··· Source data

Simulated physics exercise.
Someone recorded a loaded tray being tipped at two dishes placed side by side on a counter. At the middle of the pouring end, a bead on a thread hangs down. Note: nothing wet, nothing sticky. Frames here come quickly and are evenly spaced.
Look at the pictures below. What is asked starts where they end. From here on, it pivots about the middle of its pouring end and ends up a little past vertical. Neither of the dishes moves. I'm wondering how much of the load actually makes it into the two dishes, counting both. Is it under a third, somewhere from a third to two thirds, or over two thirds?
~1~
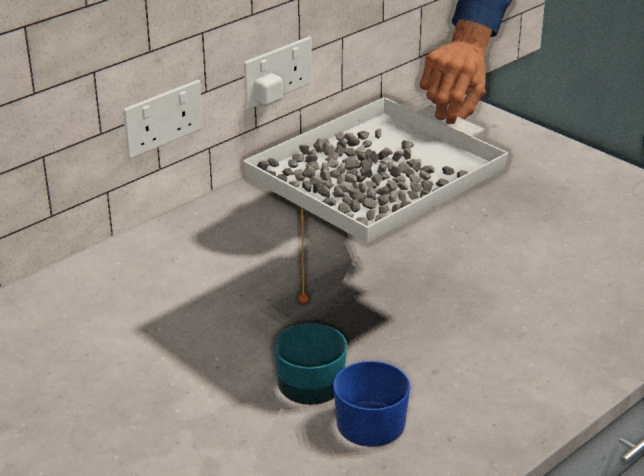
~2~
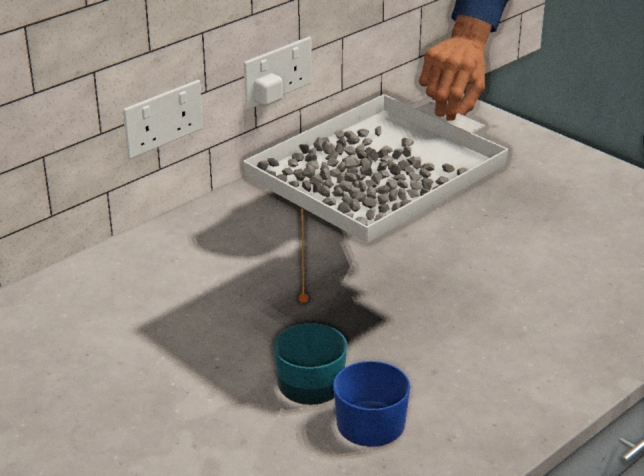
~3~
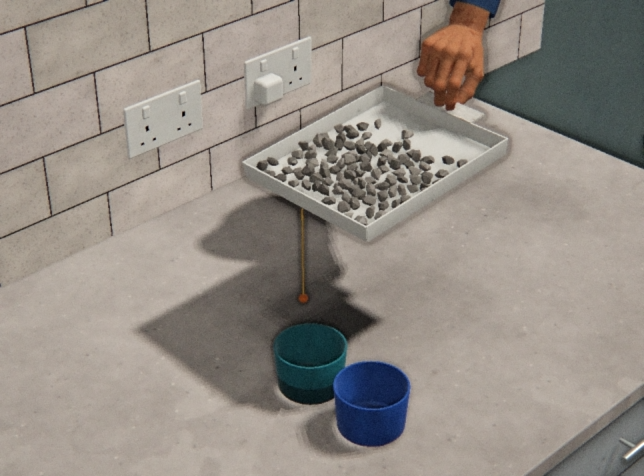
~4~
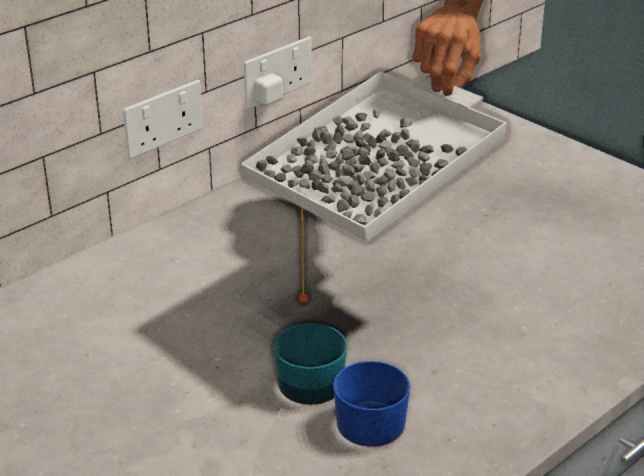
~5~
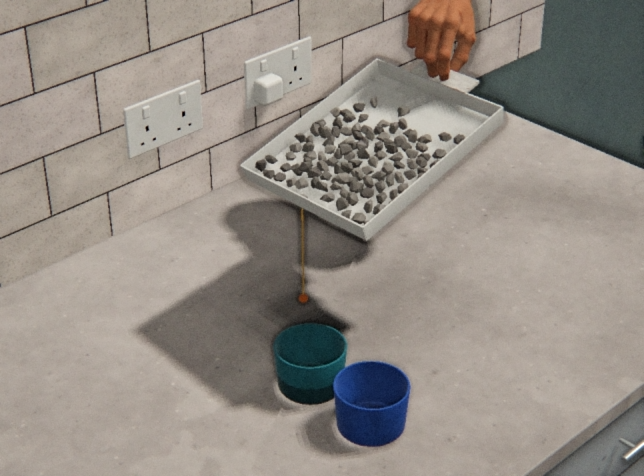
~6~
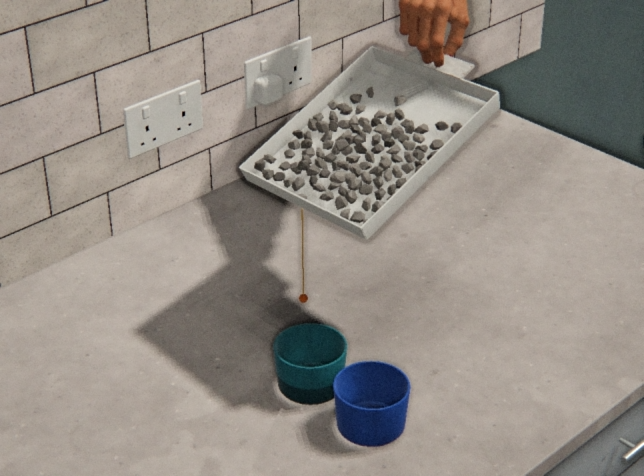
I'd say under a third makes it in.
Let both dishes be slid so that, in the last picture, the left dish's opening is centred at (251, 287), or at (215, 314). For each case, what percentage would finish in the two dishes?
10 and 60 in a hundred.
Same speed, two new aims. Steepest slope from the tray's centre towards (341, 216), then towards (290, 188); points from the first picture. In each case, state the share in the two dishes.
The first try gives close to 60 per cent, the second close to 0 per cent.
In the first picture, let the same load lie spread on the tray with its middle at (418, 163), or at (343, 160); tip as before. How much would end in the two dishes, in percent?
In order, about 20 and 10 in a hundred.
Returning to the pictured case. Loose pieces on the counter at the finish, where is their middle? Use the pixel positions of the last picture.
Close to (217, 364).
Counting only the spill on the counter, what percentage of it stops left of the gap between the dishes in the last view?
That would be roughly 100 per cent.
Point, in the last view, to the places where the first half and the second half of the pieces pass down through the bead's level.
Starting near (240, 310), moving on to near (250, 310).
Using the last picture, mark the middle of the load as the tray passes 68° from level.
I'd mark it close to (305, 160).
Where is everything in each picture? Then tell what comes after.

······

## Instruction
Return all lines containing the word "pouring".

## Solution for this task
Someone recorded a loaded tray being tipped at two dishes placed side by side on a counter. At the middle of the pouring end, a bead on a thread hangs down. Note: nothing wet, nothing sticky. Frames here come quickly and are evenly spaced.
Look at the pictures below. What is asked starts where they end. From here on, it pivots about the middle of its pouring end and ends up a little past vertical. Neither of the dishes moves. I'm wondering how much of the load actually makes it into the two dishes, counting both. Is it under a third, somewhere from a third to two thirds, or over two thirds?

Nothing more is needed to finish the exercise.